**Data:**
= = =
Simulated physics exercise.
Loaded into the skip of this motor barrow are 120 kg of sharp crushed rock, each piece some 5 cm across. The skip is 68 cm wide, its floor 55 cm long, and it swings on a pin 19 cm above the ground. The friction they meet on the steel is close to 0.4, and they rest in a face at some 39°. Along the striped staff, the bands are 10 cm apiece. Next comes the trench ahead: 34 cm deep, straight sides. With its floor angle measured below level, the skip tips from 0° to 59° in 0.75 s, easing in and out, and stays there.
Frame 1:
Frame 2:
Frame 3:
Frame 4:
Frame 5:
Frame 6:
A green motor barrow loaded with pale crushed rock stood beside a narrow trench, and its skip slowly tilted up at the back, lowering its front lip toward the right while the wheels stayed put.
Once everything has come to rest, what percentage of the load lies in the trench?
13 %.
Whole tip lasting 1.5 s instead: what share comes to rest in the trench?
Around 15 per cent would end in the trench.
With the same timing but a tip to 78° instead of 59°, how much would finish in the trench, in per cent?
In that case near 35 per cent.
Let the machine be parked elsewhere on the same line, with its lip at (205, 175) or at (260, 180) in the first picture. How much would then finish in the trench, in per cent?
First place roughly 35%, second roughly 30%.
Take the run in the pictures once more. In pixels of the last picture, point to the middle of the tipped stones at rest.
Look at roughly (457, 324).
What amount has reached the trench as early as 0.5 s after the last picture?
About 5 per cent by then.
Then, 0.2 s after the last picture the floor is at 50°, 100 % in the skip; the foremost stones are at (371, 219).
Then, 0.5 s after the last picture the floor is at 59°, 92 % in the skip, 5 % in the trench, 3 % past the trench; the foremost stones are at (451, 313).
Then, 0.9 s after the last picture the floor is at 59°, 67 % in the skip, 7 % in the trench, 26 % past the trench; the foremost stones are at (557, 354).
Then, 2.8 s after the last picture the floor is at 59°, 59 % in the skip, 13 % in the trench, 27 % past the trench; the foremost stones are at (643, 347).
= = =
**Task description:**
Quote the lines of the listing above that run from the line with "Take the run" through its last line, both included, and nothing else.

**Solution for this exercise:**
Take the run in the pictures once more. In pixels of the last picture, point to the middle of the tipped stones at rest.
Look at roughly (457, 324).
What amount has reached the trench as early as 0.5 s after the last picture?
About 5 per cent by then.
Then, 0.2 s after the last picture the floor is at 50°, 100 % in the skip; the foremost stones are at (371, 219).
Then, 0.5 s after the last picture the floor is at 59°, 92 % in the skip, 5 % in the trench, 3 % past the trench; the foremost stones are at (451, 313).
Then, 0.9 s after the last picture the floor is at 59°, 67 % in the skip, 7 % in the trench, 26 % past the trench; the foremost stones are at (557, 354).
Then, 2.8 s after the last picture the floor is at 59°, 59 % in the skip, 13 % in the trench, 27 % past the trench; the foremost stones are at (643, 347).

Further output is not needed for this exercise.